Rows of question data
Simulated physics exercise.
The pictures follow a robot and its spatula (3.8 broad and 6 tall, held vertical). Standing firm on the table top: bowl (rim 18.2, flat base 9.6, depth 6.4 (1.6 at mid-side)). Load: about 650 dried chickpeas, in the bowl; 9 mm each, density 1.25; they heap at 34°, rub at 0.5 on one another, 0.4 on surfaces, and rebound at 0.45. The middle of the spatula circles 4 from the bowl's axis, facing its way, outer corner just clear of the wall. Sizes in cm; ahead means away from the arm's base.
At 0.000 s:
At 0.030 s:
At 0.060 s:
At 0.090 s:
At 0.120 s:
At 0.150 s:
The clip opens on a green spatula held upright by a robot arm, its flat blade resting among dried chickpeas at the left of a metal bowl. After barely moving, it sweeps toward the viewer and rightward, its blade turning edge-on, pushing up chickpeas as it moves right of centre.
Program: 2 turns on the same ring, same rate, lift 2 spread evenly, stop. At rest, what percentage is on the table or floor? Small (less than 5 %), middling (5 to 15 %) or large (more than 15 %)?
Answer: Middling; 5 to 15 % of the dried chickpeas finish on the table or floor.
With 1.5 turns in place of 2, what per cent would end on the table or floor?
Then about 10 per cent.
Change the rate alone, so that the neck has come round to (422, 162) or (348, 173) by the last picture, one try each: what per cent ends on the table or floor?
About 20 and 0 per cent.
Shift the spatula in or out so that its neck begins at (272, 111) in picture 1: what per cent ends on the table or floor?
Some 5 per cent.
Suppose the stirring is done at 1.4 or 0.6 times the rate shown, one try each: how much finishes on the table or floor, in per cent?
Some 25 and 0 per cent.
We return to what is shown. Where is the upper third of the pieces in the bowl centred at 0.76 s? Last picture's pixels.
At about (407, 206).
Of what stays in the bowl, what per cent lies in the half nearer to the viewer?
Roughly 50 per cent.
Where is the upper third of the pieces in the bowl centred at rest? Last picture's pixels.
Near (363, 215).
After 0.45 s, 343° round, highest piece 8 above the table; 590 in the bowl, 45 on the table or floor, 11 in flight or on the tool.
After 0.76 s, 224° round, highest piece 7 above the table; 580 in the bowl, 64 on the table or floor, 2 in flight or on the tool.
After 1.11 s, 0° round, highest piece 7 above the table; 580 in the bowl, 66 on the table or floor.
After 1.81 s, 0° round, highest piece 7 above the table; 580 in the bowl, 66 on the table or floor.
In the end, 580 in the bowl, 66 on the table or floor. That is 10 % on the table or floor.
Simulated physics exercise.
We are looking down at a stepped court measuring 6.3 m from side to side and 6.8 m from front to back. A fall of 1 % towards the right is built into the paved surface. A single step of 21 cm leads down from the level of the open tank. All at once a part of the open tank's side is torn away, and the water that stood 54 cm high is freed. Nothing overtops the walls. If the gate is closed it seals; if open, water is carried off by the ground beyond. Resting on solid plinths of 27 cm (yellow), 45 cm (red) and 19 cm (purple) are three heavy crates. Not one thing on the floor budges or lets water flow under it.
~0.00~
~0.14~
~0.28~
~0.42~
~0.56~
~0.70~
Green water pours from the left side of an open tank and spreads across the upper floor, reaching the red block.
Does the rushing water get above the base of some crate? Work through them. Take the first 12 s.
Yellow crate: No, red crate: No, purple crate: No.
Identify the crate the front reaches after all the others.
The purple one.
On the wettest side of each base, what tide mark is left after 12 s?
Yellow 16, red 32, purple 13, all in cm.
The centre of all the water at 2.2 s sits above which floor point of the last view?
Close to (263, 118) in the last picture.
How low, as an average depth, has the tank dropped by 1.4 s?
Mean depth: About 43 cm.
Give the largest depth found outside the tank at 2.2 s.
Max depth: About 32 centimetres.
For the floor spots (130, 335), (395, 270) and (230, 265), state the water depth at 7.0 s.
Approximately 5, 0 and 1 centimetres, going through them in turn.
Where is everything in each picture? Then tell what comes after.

Instructions for the task: Repeat the preceding lines exactly, please, every one of them.

Solution to this task:
Simulated physics exercise.
The pictures follow a robot and its spatula (3.8 broad and 6 tall, held vertical). Standing firm on the table top: bowl (rim 18.2, flat base 9.6, depth 6.4 (1.6 at mid-side)). Load: about 650 dried chickpeas, in the bowl; 9 mm each, density 1.25; they heap at 34°, rub at 0.5 on one another, 0.4 on surfaces, and rebound at 0.45. The middle of the spatula circles 4 from the bowl's axis, facing its way, outer corner just clear of the wall. Sizes in cm; ahead means away from the arm's base.
At 0.000 s:
At 0.030 s:
At 0.060 s:
At 0.090 s:
At 0.120 s:
At 0.150 s:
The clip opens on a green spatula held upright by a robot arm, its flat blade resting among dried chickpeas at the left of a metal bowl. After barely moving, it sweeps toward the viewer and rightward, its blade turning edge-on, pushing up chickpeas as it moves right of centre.
Program: 2 turns on the same ring, same rate, lift 2 spread evenly, stop. At rest, what percentage is on the table or floor? Small (less than 5 %), middling (5 to 15 %) or large (more than 15 %)?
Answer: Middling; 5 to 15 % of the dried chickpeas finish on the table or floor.
With 1.5 turns in place of 2, what per cent would end on the table or floor?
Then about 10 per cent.
Change the rate alone, so that the neck has come round to (422, 162) or (348, 173) by the last picture, one try each: what per cent ends on the table or floor?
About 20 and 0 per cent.
Shift the spatula in or out so that its neck begins at (272, 111) in picture 1: what per cent ends on the table or floor?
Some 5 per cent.
Suppose the stirring is done at 1.4 or 0.6 times the rate shown, one try each: how much finishes on the table or floor, in per cent?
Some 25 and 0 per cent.
We return to what is shown. Where is the upper third of the pieces in the bowl centred at 0.76 s? Last picture's pixels.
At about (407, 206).
Of what stays in the bowl, what per cent lies in the half nearer to the viewer?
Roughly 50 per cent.
Where is the upper third of the pieces in the bowl centred at rest? Last picture's pixels.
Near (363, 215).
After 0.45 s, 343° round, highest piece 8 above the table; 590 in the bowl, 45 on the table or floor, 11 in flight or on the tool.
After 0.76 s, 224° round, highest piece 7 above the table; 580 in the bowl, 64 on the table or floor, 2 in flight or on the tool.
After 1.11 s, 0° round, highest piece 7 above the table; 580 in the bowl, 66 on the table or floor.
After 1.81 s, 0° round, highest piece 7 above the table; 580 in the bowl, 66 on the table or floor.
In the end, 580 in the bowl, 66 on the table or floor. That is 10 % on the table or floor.
Simulated physics exercise.
We are looking down at a stepped court measuring 6.3 m from side to side and 6.8 m from front to back. A fall of 1 % towards the right is built into the paved surface. A single step of 21 cm leads down from the level of the open tank. All at once a part of the open tank's side is torn away, and the water that stood 54 cm high is freed. Nothing overtops the walls. If the gate is closed it seals; if open, water is carried off by the ground beyond. Resting on solid plinths of 27 cm (yellow), 45 cm (red) and 19 cm (purple) are three heavy crates. Not one thing on the floor budges or lets water flow under it.
~0.00~
~0.14~
~0.28~
~0.42~
~0.56~
~0.70~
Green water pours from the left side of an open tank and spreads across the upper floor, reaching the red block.
Does the rushing water get above the base of some crate? Work through them. Take the first 12 s.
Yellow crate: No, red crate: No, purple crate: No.
Identify the crate the front reaches after all the others.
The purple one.
On the wettest side of each base, what tide mark is left after 12 s?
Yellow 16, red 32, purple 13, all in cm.
The centre of all the water at 2.2 s sits above which floor point of the last view?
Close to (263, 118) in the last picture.
How low, as an average depth, has the tank dropped by 1.4 s?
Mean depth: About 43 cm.
Give the largest depth found outside the tank at 2.2 s.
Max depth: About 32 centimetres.
For the floor spots (130, 335), (395, 270) and (230, 265), state the water depth at 7.0 s.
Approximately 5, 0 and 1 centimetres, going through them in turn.
Where is everything in each picture? Then tell what comes after.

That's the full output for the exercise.